*Written problem*. Restate the whole listing word for word. Pictures are left out.

━━━━━ Material provided ━━━━━

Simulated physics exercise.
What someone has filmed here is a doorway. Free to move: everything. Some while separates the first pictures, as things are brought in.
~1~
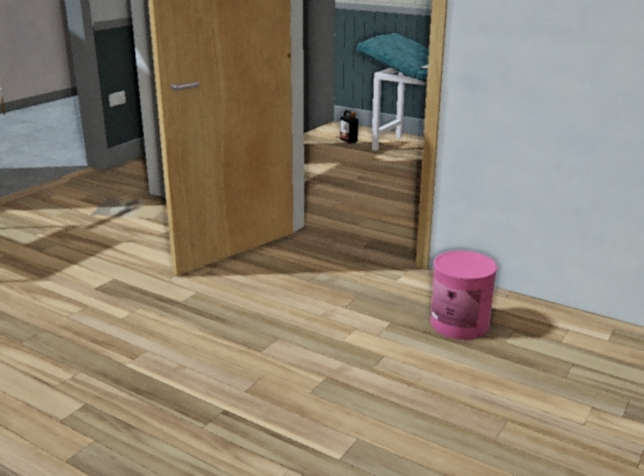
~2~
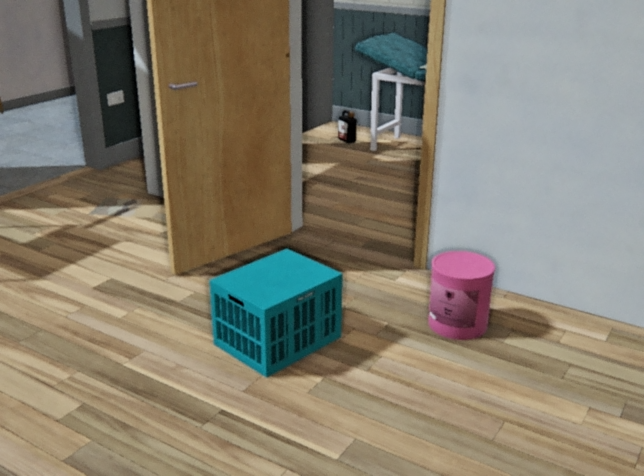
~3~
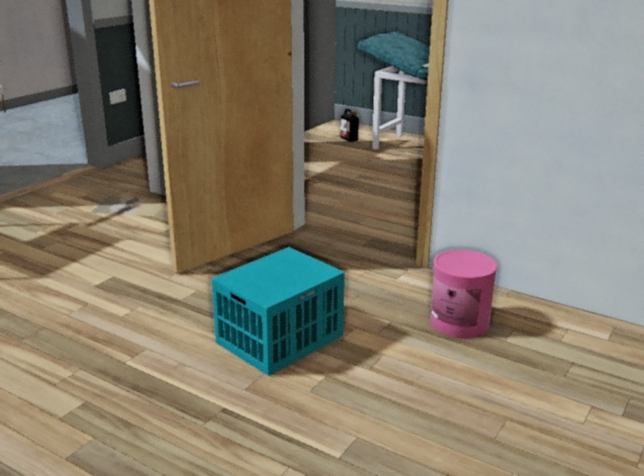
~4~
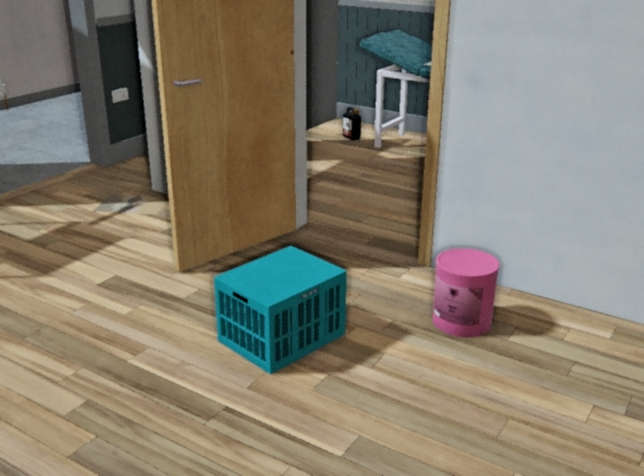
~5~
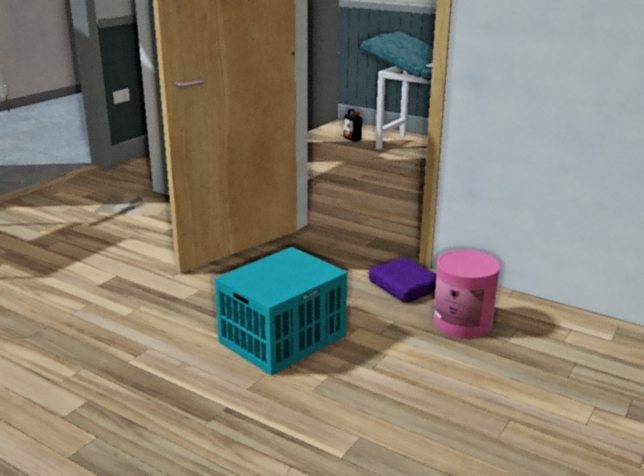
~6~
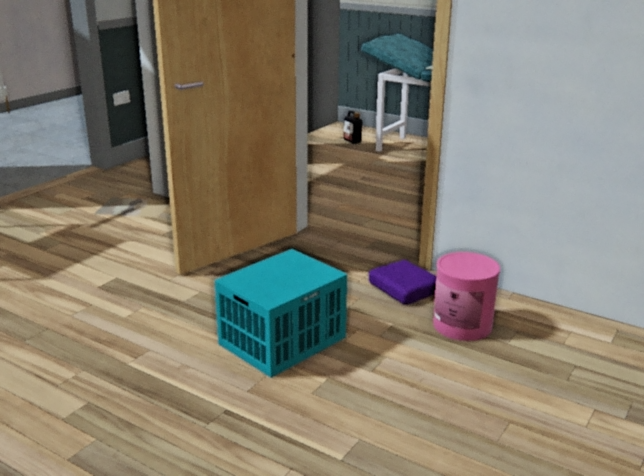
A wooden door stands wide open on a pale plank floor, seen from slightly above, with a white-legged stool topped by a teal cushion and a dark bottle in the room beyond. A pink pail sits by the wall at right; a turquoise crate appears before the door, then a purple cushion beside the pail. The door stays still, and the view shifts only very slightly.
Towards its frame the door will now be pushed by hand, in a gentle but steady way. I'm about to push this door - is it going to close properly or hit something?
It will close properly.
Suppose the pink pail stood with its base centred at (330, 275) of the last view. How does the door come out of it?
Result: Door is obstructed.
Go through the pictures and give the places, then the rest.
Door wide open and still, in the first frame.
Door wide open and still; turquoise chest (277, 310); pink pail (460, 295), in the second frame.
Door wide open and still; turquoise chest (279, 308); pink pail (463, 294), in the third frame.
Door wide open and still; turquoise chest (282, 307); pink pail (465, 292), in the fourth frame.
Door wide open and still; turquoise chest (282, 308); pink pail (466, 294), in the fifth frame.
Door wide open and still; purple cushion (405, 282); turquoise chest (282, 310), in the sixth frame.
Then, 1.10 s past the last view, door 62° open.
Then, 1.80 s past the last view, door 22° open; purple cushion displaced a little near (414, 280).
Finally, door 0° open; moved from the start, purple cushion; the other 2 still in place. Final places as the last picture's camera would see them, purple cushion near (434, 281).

━━━━━

*Answer to this problem*.
Simulated physics exercise.
What someone has filmed here is a doorway. Free to move: everything. Some while separates the first pictures, as things are brought in.
~1~
~2~
~3~
~4~
~5~
~6~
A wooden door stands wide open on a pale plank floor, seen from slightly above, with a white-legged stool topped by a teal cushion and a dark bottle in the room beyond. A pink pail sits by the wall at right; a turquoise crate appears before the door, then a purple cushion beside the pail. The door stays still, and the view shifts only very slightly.
Towards its frame the door will now be pushed by hand, in a gentle but steady way. I'm about to push this door - is it going to close properly or hit something?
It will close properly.
Suppose the pink pail stood with its base centred at (330, 275) of the last view. How does the door come out of it?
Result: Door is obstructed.
Go through the pictures and give the places, then the rest.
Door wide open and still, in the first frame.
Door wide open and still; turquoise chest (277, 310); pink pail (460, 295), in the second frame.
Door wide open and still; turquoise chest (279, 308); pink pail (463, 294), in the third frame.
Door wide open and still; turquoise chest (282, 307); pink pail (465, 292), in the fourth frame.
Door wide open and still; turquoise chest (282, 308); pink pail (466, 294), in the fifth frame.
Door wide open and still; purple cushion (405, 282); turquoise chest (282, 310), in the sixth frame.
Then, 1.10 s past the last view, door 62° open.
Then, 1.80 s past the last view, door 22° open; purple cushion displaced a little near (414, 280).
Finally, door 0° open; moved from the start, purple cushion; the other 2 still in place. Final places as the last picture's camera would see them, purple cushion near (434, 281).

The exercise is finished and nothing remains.